--- DATA SECTION ---
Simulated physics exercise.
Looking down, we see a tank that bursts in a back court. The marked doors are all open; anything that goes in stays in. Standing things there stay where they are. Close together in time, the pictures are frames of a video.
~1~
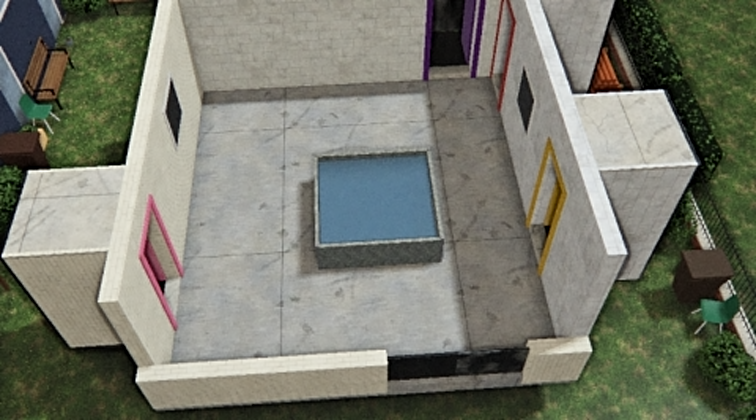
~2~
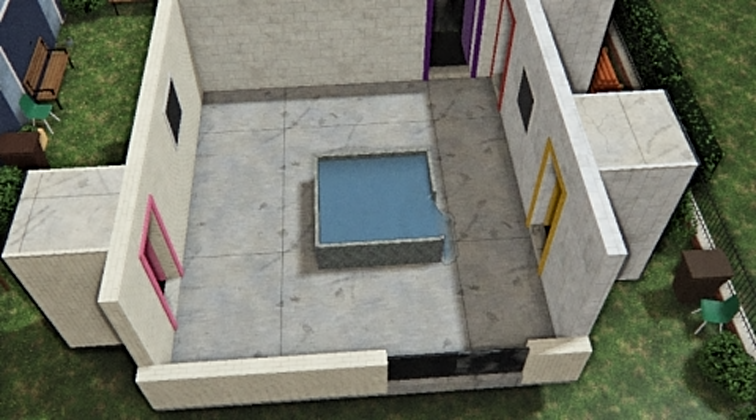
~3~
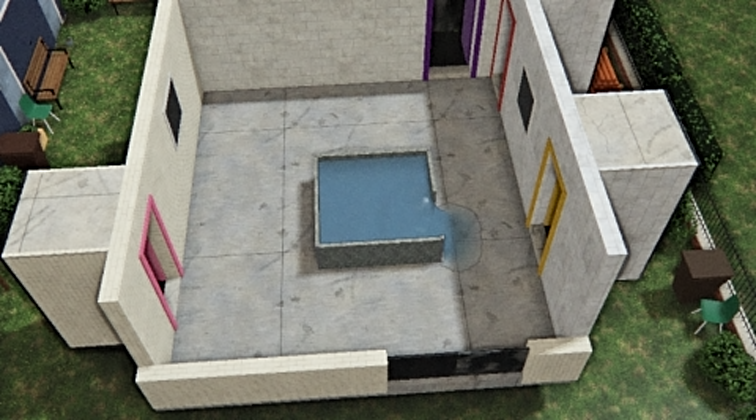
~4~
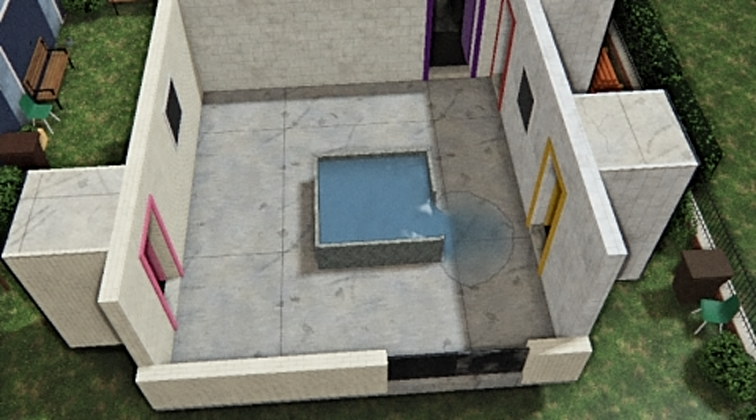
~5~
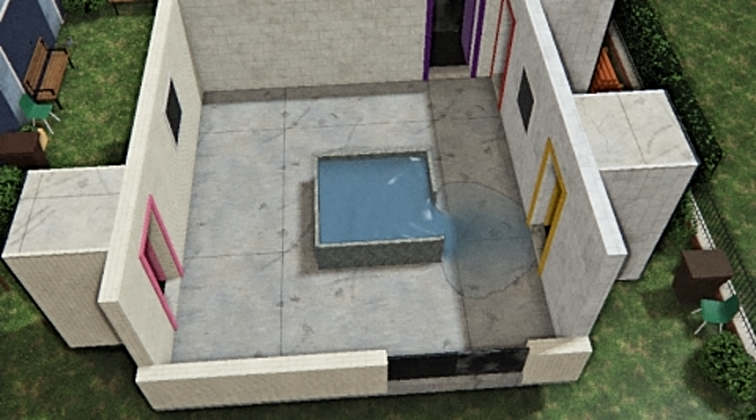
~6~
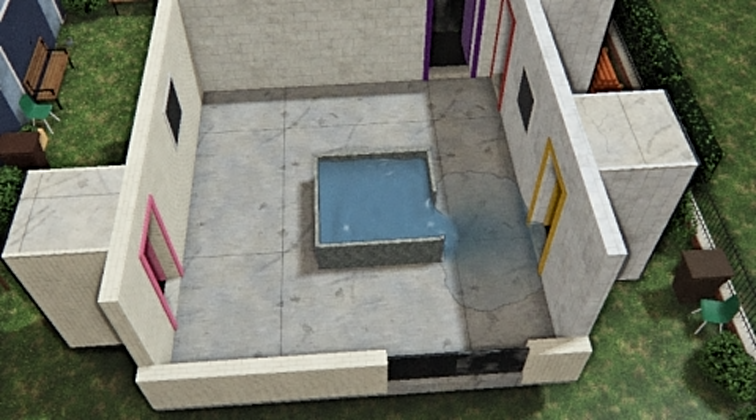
Square tank of blue water in a walled courtyard bursting at its right side, water spreading across the grey paving.
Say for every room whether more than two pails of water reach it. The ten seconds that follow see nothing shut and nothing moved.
At the end, purple door: Inside the limit; yellow door: Past the limit; pink door: Past the limit; red door: Inside the limit.
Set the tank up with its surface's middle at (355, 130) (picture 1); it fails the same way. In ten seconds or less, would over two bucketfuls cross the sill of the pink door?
Pink: Overshoots.
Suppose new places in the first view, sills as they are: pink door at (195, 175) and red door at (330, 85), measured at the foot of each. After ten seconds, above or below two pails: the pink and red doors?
Result - pink door: Remains below the limit; red door: Remains below the limit.
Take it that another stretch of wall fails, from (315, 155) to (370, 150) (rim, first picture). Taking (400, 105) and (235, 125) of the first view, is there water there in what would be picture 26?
In the order asked: The first spot is swamped and the second is swamped.
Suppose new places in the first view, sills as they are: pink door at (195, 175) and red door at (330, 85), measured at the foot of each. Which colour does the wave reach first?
The yellow door.
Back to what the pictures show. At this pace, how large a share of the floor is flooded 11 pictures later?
It comes to 20 per cent.
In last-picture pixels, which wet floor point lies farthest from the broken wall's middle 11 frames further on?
The farthest point of the front sits at (487, 85).
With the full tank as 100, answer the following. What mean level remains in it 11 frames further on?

--- TASK TO CARRY OUT ---
Repeat exactly the lines above from the line that contains "Back to what" through the end. Include both of these ends; leave out everything else.

--- ANSWER TO THIS EXERCISE ---
Back to what the pictures show. At this pace, how large a share of the floor is flooded 11 pictures later?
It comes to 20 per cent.
In last-picture pixels, which wet floor point lies farthest from the broken wall's middle 11 frames further on?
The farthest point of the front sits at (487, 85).
With the full tank as 100, answer the following. What mean level remains in it 11 frames further on?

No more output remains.